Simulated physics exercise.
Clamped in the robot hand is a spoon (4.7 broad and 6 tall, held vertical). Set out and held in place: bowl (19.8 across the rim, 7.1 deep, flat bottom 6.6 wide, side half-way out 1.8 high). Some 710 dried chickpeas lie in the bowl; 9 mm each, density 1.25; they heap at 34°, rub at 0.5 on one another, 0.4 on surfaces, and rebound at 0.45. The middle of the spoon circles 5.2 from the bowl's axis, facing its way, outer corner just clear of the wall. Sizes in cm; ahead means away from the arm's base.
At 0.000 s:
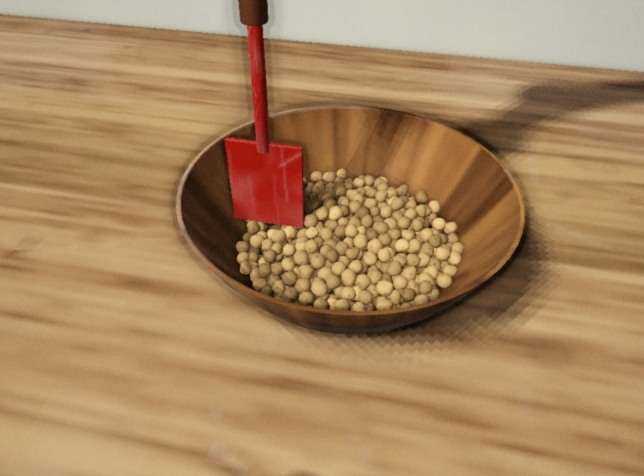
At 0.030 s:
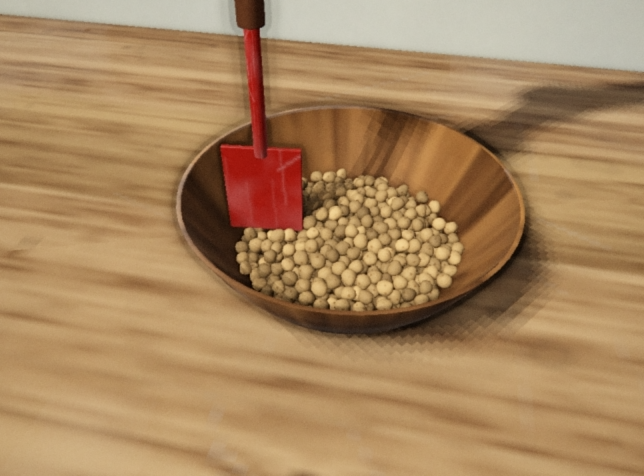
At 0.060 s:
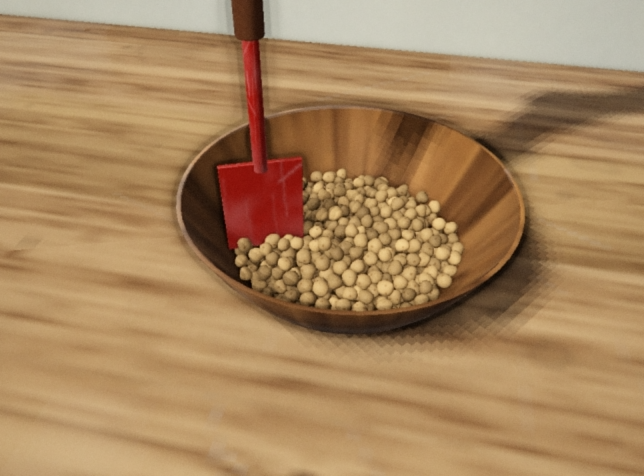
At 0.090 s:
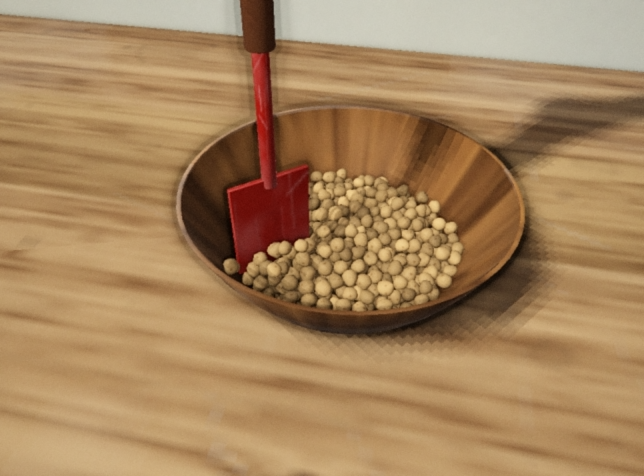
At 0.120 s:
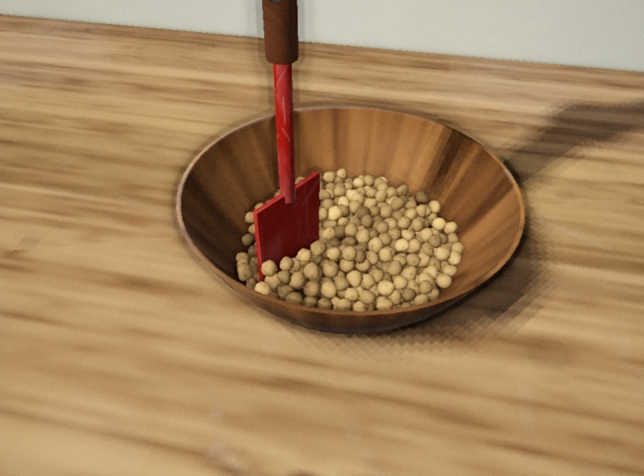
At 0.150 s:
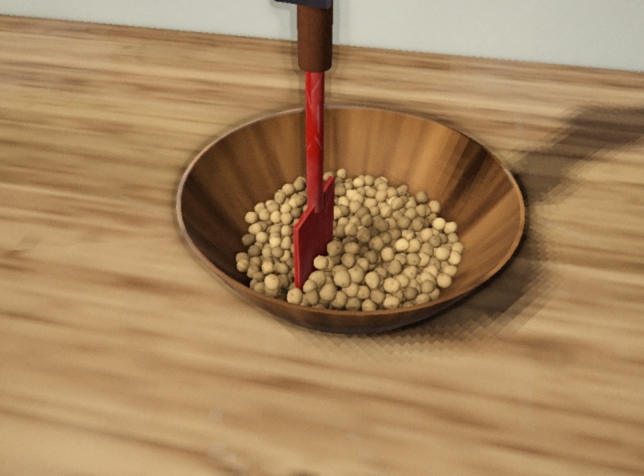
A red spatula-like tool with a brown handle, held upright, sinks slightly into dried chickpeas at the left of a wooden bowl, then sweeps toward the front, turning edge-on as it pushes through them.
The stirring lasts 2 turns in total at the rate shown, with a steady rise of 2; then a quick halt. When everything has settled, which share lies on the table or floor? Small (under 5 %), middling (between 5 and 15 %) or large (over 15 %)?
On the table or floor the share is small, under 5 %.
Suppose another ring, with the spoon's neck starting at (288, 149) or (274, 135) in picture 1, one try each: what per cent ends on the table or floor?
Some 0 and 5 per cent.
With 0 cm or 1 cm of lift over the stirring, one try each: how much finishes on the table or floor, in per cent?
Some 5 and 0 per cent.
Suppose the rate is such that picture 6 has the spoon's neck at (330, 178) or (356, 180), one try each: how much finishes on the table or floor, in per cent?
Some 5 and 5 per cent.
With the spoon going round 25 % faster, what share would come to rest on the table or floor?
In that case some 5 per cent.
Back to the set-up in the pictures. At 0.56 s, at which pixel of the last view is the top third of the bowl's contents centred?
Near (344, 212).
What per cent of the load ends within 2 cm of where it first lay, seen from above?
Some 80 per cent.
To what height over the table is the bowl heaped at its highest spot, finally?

=====

▶ [Set task]: Reproduce the material in full, word for word, and omit the pictures.

▶ [Response to this task]:
Simulated physics exercise.
Clamped in the robot hand is a spoon (4.7 broad and 6 tall, held vertical). Set out and held in place: bowl (19.8 across the rim, 7.1 deep, flat bottom 6.6 wide, side half-way out 1.8 high). Some 710 dried chickpeas lie in the bowl; 9 mm each, density 1.25; they heap at 34°, rub at 0.5 on one another, 0.4 on surfaces, and rebound at 0.45. The middle of the spoon circles 5.2 from the bowl's axis, facing its way, outer corner just clear of the wall. Sizes in cm; ahead means away from the arm's base.
At 0.000 s:
At 0.030 s:
At 0.060 s:
At 0.090 s:
At 0.120 s:
At 0.150 s:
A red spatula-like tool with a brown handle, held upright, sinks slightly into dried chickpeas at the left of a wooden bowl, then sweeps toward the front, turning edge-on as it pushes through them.
The stirring lasts 2 turns in total at the rate shown, with a steady rise of 2; then a quick halt. When everything has settled, which share lies on the table or floor? Small (under 5 %), middling (between 5 and 15 %) or large (over 15 %)?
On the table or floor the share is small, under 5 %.
Suppose another ring, with the spoon's neck starting at (288, 149) or (274, 135) in picture 1, one try each: what per cent ends on the table or floor?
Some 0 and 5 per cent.
With 0 cm or 1 cm of lift over the stirring, one try each: how much finishes on the table or floor, in per cent?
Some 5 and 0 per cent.
Suppose the rate is such that picture 6 has the spoon's neck at (330, 178) or (356, 180), one try each: how much finishes on the table or floor, in per cent?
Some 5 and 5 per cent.
With the spoon going round 25 % faster, what share would come to rest on the table or floor?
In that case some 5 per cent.
Back to the set-up in the pictures. At 0.56 s, at which pixel of the last view is the top third of the bowl's contents centred?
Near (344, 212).
What per cent of the load ends within 2 cm of where it first lay, seen from above?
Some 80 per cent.
To what height over the table is the bowl heaped at its highest spot, finally?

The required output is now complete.